WORK TO DO ▸ Search the material for the word "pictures" and report each line where it turns up.

## BEGIN AVAILABLE RECORDS

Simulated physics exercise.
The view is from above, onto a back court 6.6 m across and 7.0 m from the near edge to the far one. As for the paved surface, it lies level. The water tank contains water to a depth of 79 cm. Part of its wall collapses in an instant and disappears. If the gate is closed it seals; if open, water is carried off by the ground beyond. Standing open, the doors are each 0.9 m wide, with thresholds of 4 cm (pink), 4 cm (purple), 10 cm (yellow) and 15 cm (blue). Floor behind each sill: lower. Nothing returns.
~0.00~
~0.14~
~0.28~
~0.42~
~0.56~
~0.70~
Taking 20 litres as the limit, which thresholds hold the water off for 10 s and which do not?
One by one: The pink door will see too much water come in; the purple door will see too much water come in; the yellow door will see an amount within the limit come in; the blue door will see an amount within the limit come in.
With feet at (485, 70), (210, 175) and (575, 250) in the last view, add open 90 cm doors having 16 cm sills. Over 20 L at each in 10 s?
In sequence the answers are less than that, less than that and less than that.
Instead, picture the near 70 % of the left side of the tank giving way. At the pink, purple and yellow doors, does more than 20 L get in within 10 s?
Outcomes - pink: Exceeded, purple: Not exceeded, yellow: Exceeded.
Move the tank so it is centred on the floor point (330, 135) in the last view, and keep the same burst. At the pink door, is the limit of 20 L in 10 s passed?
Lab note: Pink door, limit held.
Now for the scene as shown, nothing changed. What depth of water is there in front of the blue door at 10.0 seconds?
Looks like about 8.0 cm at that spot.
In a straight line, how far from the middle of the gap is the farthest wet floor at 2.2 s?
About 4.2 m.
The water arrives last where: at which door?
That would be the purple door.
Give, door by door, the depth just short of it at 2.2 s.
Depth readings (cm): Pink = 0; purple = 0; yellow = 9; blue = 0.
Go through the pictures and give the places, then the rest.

## END AVAILABLE RECORDS
## BEGIN AVAILABLE RECORDS

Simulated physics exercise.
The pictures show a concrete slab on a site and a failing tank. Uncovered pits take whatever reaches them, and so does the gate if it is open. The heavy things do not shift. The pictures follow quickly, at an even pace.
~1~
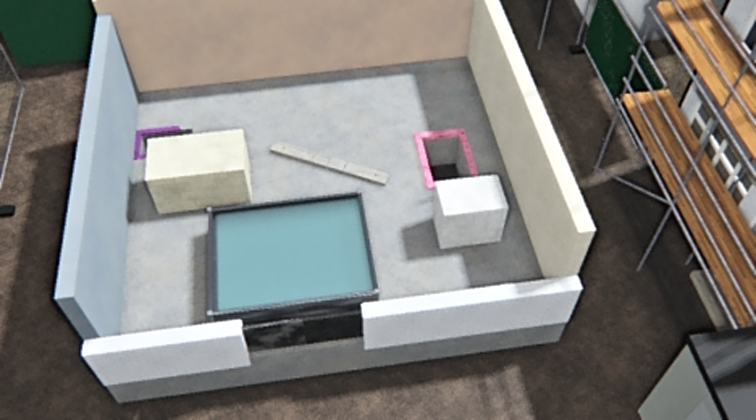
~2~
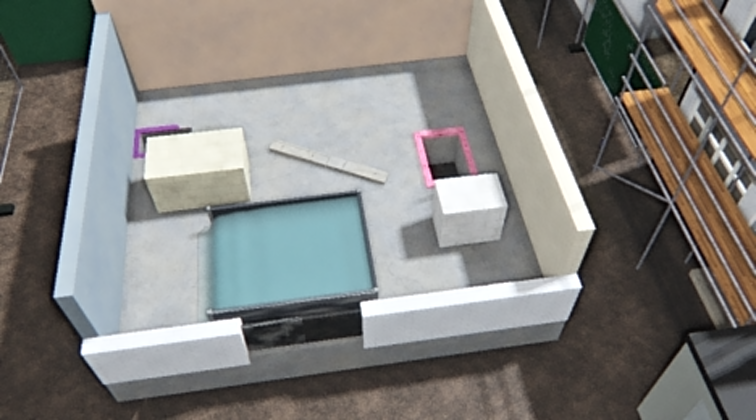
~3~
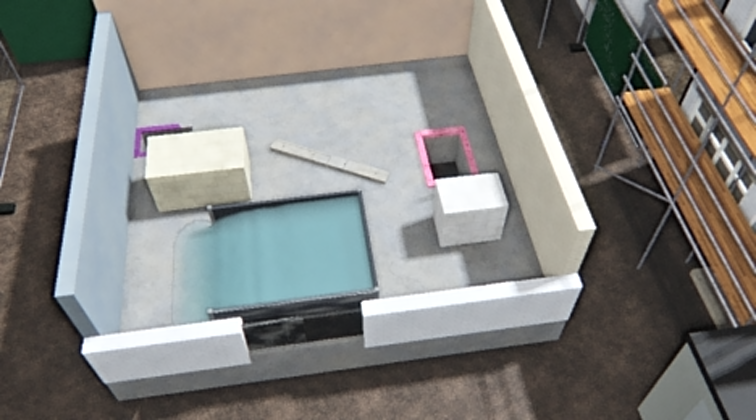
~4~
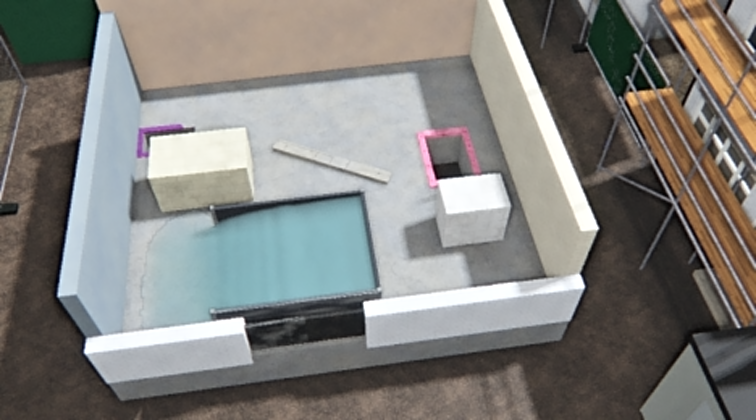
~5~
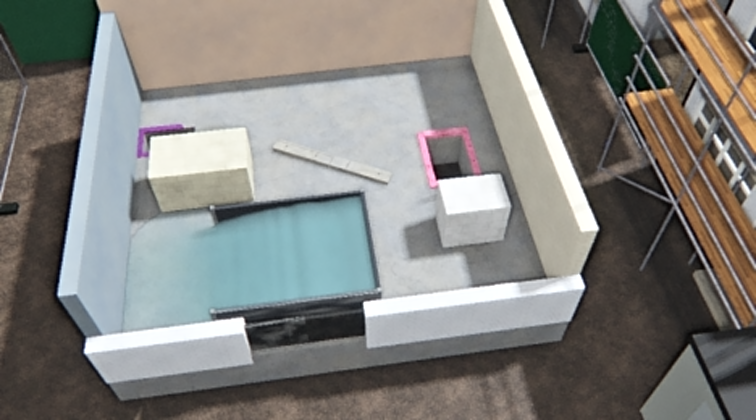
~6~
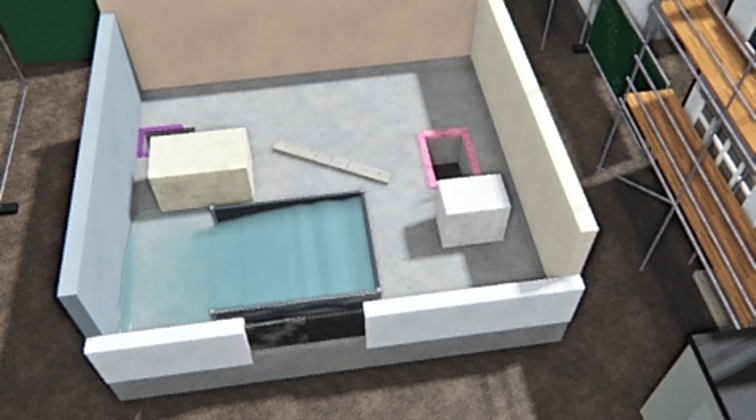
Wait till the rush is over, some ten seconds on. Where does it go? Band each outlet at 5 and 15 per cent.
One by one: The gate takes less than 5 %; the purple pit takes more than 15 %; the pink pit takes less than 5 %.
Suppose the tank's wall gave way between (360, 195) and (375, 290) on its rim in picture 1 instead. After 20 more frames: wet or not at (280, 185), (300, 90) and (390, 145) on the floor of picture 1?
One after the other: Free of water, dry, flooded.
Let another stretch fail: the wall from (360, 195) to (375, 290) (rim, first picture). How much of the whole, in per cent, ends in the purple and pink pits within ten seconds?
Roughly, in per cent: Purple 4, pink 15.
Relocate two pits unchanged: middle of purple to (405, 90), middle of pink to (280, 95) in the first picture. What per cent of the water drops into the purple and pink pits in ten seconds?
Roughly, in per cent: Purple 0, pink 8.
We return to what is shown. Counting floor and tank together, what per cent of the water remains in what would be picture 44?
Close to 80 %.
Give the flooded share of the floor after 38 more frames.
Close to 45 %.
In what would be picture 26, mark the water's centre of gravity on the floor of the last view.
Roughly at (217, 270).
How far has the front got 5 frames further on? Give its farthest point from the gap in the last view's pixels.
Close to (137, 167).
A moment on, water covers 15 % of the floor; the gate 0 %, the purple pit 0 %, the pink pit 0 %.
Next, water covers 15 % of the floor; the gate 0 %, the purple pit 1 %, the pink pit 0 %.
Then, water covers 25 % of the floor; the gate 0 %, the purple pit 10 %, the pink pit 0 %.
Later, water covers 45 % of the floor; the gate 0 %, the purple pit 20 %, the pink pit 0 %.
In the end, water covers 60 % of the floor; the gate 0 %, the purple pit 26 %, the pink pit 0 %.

## END AVAILABLE RECORDS

REPLY ▸
Go through the pictures and give the places, then the rest.
The pictures show a concrete slab on a site and a failing tank. Uncovered pits take whatever reaches them, and so does the gate if it is open. The heavy things do not shift. The pictures follow quickly, at an even pace.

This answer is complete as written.